Task requirements
Reproduce all of the data below without alteration; exclude every picture.

Supplied material

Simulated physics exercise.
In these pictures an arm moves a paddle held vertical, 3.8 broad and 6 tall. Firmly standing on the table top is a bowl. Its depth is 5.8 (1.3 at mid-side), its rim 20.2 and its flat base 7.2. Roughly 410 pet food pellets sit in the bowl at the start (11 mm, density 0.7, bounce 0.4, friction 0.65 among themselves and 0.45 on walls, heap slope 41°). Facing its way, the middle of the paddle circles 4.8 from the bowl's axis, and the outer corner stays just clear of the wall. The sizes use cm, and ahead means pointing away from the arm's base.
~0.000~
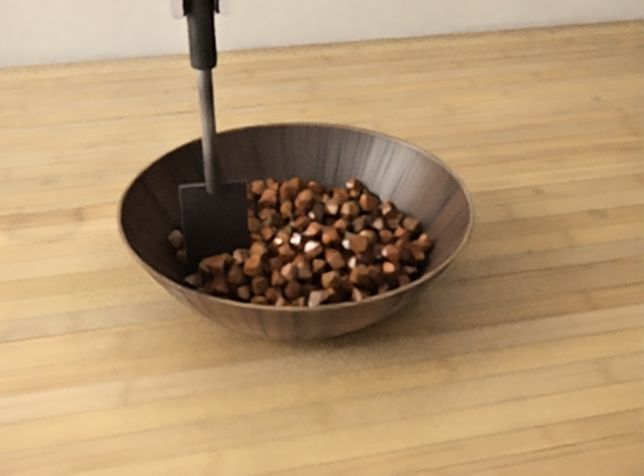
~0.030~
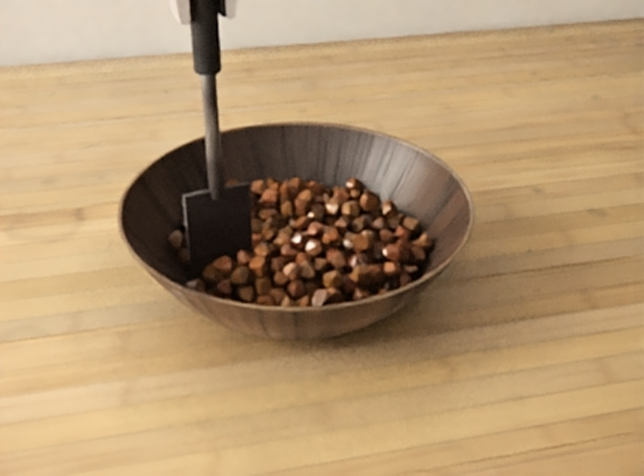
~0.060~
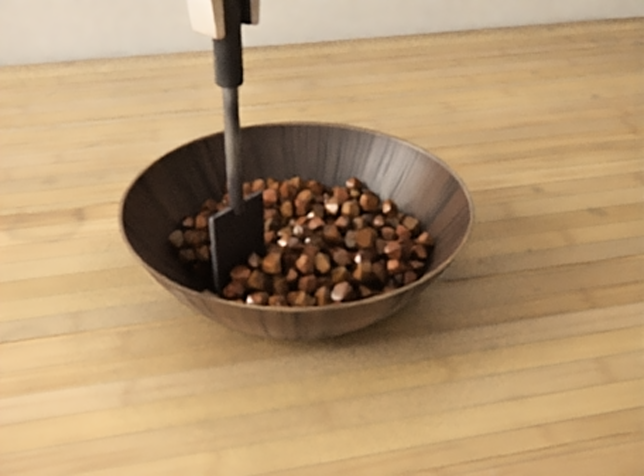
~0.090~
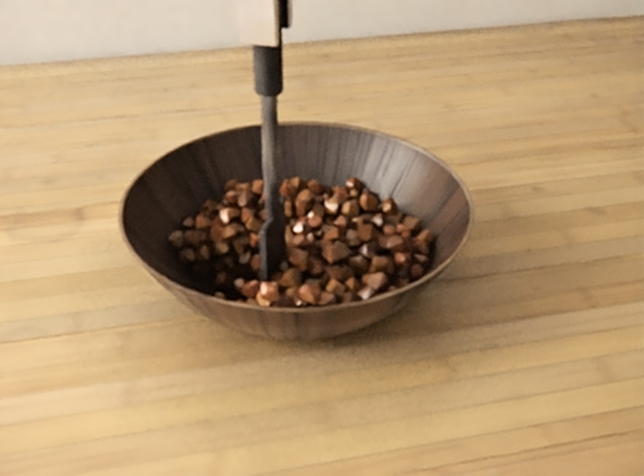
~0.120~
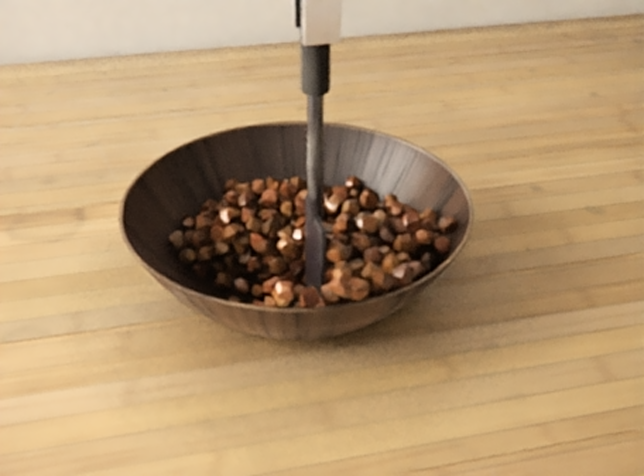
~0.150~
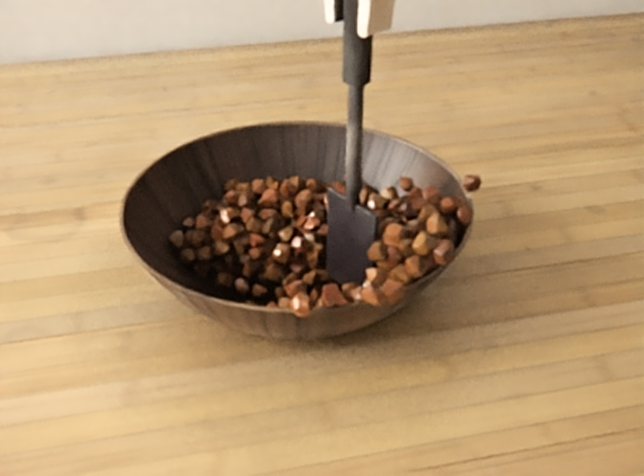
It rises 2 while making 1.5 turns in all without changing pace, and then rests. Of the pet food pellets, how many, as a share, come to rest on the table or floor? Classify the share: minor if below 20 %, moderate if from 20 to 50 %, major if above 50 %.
Moderate, from 20 to 50 %.
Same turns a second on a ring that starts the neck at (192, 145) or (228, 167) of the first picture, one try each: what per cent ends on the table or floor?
Some 20 and 15 per cent.
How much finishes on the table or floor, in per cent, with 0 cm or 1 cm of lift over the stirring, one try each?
Estimates: 40 % then 30 %.
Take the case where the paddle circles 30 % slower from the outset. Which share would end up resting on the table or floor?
Estimate: Near 15 in a hundred.
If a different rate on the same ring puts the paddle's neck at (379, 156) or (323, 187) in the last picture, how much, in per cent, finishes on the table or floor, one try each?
Close to 35 and 15 in a hundred.
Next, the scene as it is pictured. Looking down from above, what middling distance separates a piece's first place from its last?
Something near 8 cm, measured level.
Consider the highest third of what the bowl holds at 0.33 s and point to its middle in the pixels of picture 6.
I'd put it at around (244, 159).
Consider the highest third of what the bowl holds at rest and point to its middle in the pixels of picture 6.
It is centred near (301, 248).
By 0.33 s, 279° round, highest piece 10 above the table; 347 in the bowl, 28 on the table or floor, 38 in flight or on the tool.
By 0.51 s, 81° round, highest piece 7 above the table; 303 in the bowl, 96 on the table or floor, 14 in flight or on the tool.
By 0.80 s, 180° round, highest piece 7 above the table; 301 in the bowl, 112 on the table or floor.
By 1.50 s, 180° round, highest piece 7 above the table; 301 in the bowl, 112 on the table or floor.
Final count, 301 in the bowl, 112 on the table or floor. That is 27 % on the table or floor.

Answer to this exercise
Simulated physics exercise.
In these pictures an arm moves a paddle held vertical, 3.8 broad and 6 tall. Firmly standing on the table top is a bowl. Its depth is 5.8 (1.3 at mid-side), its rim 20.2 and its flat base 7.2. Roughly 410 pet food pellets sit in the bowl at the start (11 mm, density 0.7, bounce 0.4, friction 0.65 among themselves and 0.45 on walls, heap slope 41°). Facing its way, the middle of the paddle circles 4.8 from the bowl's axis, and the outer corner stays just clear of the wall. The sizes use cm, and ahead means pointing away from the arm's base.
~0.000~
~0.030~
~0.060~
~0.090~
~0.120~
~0.150~
It rises 2 while making 1.5 turns in all without changing pace, and then rests. Of the pet food pellets, how many, as a share, come to rest on the table or floor? Classify the share: minor if below 20 %, moderate if from 20 to 50 %, major if above 50 %.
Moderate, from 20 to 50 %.
Same turns a second on a ring that starts the neck at (192, 145) or (228, 167) of the first picture, one try each: what per cent ends on the table or floor?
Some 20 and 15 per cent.
How much finishes on the table or floor, in per cent, with 0 cm or 1 cm of lift over the stirring, one try each?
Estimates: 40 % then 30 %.
Take the case where the paddle circles 30 % slower from the outset. Which share would end up resting on the table or floor?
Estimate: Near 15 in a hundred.
If a different rate on the same ring puts the paddle's neck at (379, 156) or (323, 187) in the last picture, how much, in per cent, finishes on the table or floor, one try each?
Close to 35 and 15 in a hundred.
Next, the scene as it is pictured. Looking down from above, what middling distance separates a piece's first place from its last?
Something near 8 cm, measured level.
Consider the highest third of what the bowl holds at 0.33 s and point to its middle in the pixels of picture 6.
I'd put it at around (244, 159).
Consider the highest third of what the bowl holds at rest and point to its middle in the pixels of picture 6.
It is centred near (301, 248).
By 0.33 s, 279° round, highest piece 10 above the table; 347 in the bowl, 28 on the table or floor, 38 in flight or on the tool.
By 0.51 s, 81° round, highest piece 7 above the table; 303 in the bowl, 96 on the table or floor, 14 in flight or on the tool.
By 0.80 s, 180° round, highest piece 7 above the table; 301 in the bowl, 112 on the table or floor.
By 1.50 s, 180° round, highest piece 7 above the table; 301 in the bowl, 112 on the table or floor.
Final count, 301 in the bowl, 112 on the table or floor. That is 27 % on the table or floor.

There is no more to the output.